Some records

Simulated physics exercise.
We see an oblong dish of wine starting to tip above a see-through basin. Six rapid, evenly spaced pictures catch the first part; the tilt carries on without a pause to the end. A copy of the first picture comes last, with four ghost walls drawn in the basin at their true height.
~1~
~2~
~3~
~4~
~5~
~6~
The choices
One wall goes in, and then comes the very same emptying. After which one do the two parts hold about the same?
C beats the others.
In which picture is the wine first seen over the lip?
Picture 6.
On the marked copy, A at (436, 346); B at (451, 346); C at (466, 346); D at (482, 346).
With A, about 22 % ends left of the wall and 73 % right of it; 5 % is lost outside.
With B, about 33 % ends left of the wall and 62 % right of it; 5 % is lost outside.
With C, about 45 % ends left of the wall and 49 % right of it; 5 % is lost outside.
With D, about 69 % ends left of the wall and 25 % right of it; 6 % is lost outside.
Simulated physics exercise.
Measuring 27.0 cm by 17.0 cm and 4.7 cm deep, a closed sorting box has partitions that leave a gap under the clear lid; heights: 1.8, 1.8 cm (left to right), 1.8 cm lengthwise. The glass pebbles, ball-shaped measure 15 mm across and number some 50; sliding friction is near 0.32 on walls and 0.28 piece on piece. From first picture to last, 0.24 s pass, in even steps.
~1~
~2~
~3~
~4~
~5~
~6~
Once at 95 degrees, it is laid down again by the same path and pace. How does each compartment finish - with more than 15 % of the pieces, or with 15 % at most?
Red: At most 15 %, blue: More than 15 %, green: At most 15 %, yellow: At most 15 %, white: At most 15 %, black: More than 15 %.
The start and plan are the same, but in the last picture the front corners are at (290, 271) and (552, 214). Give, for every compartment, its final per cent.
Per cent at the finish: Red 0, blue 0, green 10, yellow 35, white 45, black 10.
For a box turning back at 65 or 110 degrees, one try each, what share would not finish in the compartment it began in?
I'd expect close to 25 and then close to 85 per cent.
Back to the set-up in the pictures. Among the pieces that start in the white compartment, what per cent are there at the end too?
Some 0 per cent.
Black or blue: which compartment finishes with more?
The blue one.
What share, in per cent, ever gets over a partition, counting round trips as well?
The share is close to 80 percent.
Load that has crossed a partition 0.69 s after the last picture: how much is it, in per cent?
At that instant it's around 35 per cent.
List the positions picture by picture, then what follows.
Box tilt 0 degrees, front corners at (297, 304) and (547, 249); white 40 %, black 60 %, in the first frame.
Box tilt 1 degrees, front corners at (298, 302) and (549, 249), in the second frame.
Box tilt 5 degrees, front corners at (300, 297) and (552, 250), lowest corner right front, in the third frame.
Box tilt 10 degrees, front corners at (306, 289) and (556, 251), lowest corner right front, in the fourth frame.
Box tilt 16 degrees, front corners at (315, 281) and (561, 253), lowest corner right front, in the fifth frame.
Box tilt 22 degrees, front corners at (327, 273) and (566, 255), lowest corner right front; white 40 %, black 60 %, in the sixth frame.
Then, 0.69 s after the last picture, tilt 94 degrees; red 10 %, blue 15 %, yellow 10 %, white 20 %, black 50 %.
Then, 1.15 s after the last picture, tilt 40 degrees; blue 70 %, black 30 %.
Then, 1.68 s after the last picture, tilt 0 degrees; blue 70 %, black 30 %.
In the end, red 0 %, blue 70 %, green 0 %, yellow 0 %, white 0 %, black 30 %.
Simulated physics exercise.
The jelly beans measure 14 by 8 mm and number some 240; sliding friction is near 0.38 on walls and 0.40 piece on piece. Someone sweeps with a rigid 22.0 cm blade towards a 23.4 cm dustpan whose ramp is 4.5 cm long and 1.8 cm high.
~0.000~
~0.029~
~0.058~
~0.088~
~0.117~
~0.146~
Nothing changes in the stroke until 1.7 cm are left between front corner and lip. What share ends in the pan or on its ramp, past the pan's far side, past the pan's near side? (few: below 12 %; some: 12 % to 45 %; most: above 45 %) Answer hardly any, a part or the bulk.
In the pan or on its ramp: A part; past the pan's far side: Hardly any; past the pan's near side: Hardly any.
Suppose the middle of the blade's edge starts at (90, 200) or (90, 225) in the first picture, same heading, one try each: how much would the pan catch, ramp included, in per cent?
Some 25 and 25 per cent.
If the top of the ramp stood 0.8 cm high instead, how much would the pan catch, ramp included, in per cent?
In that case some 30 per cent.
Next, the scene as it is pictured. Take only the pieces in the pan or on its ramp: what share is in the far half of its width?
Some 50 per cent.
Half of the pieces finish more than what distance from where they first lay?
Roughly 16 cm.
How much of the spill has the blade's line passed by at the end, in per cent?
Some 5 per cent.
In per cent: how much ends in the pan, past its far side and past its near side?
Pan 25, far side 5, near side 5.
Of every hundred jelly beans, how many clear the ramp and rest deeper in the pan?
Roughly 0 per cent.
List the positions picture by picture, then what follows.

### The problem
Repeat the material above in full, quoting it exactly.

### Result of the exercise
Simulated physics exercise.
We see an oblong dish of wine starting to tip above a see-through basin. Six rapid, evenly spaced pictures catch the first part; the tilt carries on without a pause to the end. A copy of the first picture comes last, with four ghost walls drawn in the basin at their true height.
~1~
~2~
~3~
~4~
~5~
~6~
The choices
One wall goes in, and then comes the very same emptying. After which one do the two parts hold about the same?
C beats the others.
In which picture is the wine first seen over the lip?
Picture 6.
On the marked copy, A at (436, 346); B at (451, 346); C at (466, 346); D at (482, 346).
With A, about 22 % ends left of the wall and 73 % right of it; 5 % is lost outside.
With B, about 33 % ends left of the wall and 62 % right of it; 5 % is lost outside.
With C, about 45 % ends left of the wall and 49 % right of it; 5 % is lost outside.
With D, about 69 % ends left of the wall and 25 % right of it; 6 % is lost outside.
Simulated physics exercise.
Measuring 27.0 cm by 17.0 cm and 4.7 cm deep, a closed sorting box has partitions that leave a gap under the clear lid; heights: 1.8, 1.8 cm (left to right), 1.8 cm lengthwise. The glass pebbles, ball-shaped measure 15 mm across and number some 50; sliding friction is near 0.32 on walls and 0.28 piece on piece. From first picture to last, 0.24 s pass, in even steps.
~1~
~2~
~3~
~4~
~5~
~6~
Once at 95 degrees, it is laid down again by the same path and pace. How does each compartment finish - with more than 15 % of the pieces, or with 15 % at most?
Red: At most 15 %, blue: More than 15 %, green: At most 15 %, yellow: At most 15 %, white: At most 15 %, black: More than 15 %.
The start and plan are the same, but in the last picture the front corners are at (290, 271) and (552, 214). Give, for every compartment, its final per cent.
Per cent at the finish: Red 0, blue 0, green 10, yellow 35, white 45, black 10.
For a box turning back at 65 or 110 degrees, one try each, what share would not finish in the compartment it began in?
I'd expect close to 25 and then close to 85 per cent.
Back to the set-up in the pictures. Among the pieces that start in the white compartment, what per cent are there at the end too?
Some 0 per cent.
Black or blue: which compartment finishes with more?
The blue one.
What share, in per cent, ever gets over a partition, counting round trips as well?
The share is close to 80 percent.
Load that has crossed a partition 0.69 s after the last picture: how much is it, in per cent?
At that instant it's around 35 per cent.
List the positions picture by picture, then what follows.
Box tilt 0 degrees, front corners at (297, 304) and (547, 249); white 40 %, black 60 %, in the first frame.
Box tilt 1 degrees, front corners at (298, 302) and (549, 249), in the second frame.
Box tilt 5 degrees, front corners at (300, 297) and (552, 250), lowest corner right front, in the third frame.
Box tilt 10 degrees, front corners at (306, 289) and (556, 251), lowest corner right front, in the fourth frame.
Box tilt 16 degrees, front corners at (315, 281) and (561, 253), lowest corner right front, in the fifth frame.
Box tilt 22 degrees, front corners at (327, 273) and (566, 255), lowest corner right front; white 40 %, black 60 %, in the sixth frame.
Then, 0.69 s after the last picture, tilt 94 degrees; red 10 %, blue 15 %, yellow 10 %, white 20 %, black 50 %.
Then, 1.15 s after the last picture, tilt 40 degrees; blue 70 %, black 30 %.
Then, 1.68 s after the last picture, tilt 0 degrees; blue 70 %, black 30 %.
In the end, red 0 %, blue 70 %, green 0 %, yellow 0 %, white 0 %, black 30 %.
Simulated physics exercise.
The jelly beans measure 14 by 8 mm and number some 240; sliding friction is near 0.38 on walls and 0.40 piece on piece. Someone sweeps with a rigid 22.0 cm blade towards a 23.4 cm dustpan whose ramp is 4.5 cm long and 1.8 cm high.
~0.000~
~0.029~
~0.058~
~0.088~
~0.117~
~0.146~
Nothing changes in the stroke until 1.7 cm are left between front corner and lip. What share ends in the pan or on its ramp, past the pan's far side, past the pan's near side? (few: below 12 %; some: 12 % to 45 %; most: above 45 %) Answer hardly any, a part or the bulk.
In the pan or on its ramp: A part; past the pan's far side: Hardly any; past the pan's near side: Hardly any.
Suppose the middle of the blade's edge starts at (90, 200) or (90, 225) in the first picture, same heading, one try each: how much would the pan catch, ramp included, in per cent?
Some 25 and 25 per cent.
If the top of the ramp stood 0.8 cm high instead, how much would the pan catch, ramp included, in per cent?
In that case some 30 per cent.
Next, the scene as it is pictured. Take only the pieces in the pan or on its ramp: what share is in the far half of its width?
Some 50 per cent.
Half of the pieces finish more than what distance from where they first lay?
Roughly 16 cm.
How much of the spill has the blade's line passed by at the end, in per cent?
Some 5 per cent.
In per cent: how much ends in the pan, past its far side and past its near side?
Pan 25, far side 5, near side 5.
Of every hundred jelly beans, how many clear the ramp and rest deeper in the pan?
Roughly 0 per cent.
List the positions picture by picture, then what follows.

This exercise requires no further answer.